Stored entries
....

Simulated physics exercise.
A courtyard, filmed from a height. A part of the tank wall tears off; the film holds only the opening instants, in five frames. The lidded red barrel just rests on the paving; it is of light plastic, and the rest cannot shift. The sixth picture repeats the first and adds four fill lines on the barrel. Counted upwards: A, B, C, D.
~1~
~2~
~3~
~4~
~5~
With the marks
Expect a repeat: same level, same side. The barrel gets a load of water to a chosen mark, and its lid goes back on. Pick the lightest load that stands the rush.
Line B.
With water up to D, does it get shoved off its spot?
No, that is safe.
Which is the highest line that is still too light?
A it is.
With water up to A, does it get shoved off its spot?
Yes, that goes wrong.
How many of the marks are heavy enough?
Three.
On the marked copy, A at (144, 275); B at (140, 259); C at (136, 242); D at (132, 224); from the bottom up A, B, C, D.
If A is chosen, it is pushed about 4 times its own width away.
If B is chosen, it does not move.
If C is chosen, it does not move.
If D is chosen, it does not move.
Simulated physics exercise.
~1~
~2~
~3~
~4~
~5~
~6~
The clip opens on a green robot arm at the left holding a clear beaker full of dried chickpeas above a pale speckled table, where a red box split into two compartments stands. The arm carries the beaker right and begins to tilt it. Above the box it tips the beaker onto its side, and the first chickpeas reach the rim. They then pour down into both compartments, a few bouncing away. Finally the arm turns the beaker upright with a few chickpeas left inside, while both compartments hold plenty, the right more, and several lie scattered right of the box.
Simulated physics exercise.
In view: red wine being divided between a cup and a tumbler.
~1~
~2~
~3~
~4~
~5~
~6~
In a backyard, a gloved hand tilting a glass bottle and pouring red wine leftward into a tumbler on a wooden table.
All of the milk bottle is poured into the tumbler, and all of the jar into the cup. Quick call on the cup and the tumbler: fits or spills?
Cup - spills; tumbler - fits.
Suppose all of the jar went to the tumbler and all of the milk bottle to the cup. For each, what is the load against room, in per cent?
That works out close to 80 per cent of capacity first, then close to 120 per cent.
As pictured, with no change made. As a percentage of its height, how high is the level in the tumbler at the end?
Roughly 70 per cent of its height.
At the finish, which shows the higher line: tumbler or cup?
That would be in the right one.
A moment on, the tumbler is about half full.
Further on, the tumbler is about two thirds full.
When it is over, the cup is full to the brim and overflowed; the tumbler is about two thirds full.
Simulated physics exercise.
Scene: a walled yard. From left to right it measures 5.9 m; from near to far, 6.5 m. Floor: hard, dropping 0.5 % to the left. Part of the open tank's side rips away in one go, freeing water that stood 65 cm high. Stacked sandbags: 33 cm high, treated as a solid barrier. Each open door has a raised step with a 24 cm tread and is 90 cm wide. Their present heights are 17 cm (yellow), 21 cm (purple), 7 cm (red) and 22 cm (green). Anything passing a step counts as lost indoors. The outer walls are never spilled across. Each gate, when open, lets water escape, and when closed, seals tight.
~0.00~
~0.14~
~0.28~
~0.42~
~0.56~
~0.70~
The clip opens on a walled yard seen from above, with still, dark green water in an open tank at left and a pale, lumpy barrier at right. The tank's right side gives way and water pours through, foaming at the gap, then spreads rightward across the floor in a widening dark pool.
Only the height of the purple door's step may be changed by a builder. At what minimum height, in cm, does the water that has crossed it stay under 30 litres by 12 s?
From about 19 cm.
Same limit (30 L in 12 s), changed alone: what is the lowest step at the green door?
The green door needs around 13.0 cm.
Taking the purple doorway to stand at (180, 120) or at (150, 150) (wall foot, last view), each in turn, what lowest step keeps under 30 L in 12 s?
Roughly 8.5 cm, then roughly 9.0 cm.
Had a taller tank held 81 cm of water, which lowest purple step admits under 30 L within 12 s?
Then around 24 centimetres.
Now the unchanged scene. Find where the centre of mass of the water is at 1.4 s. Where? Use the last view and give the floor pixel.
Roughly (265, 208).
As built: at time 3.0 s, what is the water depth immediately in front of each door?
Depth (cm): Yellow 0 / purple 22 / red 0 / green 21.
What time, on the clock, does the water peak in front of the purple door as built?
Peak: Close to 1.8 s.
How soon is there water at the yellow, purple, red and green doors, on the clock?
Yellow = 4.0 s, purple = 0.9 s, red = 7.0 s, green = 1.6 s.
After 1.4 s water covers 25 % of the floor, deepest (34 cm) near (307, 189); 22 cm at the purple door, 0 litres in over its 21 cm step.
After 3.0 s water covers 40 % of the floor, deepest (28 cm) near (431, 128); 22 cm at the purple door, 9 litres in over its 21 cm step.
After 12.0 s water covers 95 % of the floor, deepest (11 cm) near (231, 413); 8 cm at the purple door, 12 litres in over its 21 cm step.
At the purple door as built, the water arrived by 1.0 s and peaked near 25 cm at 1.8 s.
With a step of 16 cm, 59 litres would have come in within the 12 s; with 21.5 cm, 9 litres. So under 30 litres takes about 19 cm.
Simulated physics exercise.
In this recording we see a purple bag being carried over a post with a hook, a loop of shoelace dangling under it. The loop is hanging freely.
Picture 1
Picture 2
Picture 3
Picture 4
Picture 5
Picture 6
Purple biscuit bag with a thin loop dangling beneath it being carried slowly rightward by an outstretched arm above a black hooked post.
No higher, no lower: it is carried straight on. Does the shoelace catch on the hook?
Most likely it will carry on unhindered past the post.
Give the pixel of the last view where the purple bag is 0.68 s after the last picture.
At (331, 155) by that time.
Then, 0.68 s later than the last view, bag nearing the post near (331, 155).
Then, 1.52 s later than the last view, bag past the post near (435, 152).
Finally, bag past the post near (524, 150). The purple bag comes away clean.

....

Above are the records; retype every one exactly.

* Full output:
Simulated physics exercise.
A courtyard, filmed from a height. A part of the tank wall tears off; the film holds only the opening instants, in five frames. The lidded red barrel just rests on the paving; it is of light plastic, and the rest cannot shift. The sixth picture repeats the first and adds four fill lines on the barrel. Counted upwards: A, B, C, D.
~1~
~2~
~3~
~4~
~5~
With the marks
Expect a repeat: same level, same side. The barrel gets a load of water to a chosen mark, and its lid goes back on. Pick the lightest load that stands the rush.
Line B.
With water up to D, does it get shoved off its spot?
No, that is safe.
Which is the highest line that is still too light?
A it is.
With water up to A, does it get shoved off its spot?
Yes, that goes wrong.
How many of the marks are heavy enough?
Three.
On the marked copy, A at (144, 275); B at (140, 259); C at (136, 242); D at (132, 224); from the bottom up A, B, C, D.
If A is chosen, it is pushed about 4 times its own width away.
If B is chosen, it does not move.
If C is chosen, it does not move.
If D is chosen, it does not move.
Simulated physics exercise.
~1~
~2~
~3~
~4~
~5~
~6~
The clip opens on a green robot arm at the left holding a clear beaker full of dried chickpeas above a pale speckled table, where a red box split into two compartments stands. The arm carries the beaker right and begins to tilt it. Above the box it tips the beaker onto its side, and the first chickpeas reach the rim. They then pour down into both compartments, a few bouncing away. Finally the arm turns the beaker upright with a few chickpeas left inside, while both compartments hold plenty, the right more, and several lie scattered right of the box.
Simulated physics exercise.
In view: red wine being divided between a cup and a tumbler.
~1~
~2~
~3~
~4~
~5~
~6~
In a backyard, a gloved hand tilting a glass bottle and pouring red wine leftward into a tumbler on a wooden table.
All of the milk bottle is poured into the tumbler, and all of the jar into the cup. Quick call on the cup and the tumbler: fits or spills?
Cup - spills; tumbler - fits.
Suppose all of the jar went to the tumbler and all of the milk bottle to the cup. For each, what is the load against room, in per cent?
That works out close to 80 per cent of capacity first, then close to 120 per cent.
As pictured, with no change made. As a percentage of its height, how high is the level in the tumbler at the end?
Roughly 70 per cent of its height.
At the finish, which shows the higher line: tumbler or cup?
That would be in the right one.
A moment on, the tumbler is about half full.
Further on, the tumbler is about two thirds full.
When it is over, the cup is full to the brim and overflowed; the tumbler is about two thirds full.
Simulated physics exercise.
Scene: a walled yard. From left to right it measures 5.9 m; from near to far, 6.5 m. Floor: hard, dropping 0.5 % to the left. Part of the open tank's side rips away in one go, freeing water that stood 65 cm high. Stacked sandbags: 33 cm high, treated as a solid barrier. Each open door has a raised step with a 24 cm tread and is 90 cm wide. Their present heights are 17 cm (yellow), 21 cm (purple), 7 cm (red) and 22 cm (green). Anything passing a step counts as lost indoors. The outer walls are never spilled across. Each gate, when open, lets water escape, and when closed, seals tight.
~0.00~
~0.14~
~0.28~
~0.42~
~0.56~
~0.70~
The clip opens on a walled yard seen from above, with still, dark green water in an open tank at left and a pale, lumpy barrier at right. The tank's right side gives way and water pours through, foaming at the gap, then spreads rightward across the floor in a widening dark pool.
Only the height of the purple door's step may be changed by a builder. At what minimum height, in cm, does the water that has crossed it stay under 30 litres by 12 s?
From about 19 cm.
Same limit (30 L in 12 s), changed alone: what is the lowest step at the green door?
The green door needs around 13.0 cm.
Taking the purple doorway to stand at (180, 120) or at (150, 150) (wall foot, last view), each in turn, what lowest step keeps under 30 L in 12 s?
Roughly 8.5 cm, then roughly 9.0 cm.
Had a taller tank held 81 cm of water, which lowest purple step admits under 30 L within 12 s?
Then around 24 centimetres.
Now the unchanged scene. Find where the centre of mass of the water is at 1.4 s. Where? Use the last view and give the floor pixel.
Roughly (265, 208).
As built: at time 3.0 s, what is the water depth immediately in front of each door?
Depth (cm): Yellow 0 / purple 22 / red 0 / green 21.
What time, on the clock, does the water peak in front of the purple door as built?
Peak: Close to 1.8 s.
How soon is there water at the yellow, purple, red and green doors, on the clock?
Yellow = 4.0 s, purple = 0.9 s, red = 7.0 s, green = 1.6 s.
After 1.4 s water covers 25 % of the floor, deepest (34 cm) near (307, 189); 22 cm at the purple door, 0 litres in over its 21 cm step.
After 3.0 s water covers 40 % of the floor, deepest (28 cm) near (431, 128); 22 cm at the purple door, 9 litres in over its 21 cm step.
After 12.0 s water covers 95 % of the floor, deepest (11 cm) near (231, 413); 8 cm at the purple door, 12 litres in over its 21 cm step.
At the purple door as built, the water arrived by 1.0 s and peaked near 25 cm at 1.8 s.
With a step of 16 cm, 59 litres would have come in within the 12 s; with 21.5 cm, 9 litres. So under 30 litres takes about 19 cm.
Simulated physics exercise.
In this recording we see a purple bag being carried over a post with a hook, a loop of shoelace dangling under it. The loop is hanging freely.
Picture 1
Picture 2
Picture 3
Picture 4
Picture 5
Picture 6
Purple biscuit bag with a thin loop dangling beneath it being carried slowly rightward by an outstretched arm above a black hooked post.
No higher, no lower: it is carried straight on. Does the shoelace catch on the hook?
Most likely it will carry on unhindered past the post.
Give the pixel of the last view where the purple bag is 0.68 s after the last picture.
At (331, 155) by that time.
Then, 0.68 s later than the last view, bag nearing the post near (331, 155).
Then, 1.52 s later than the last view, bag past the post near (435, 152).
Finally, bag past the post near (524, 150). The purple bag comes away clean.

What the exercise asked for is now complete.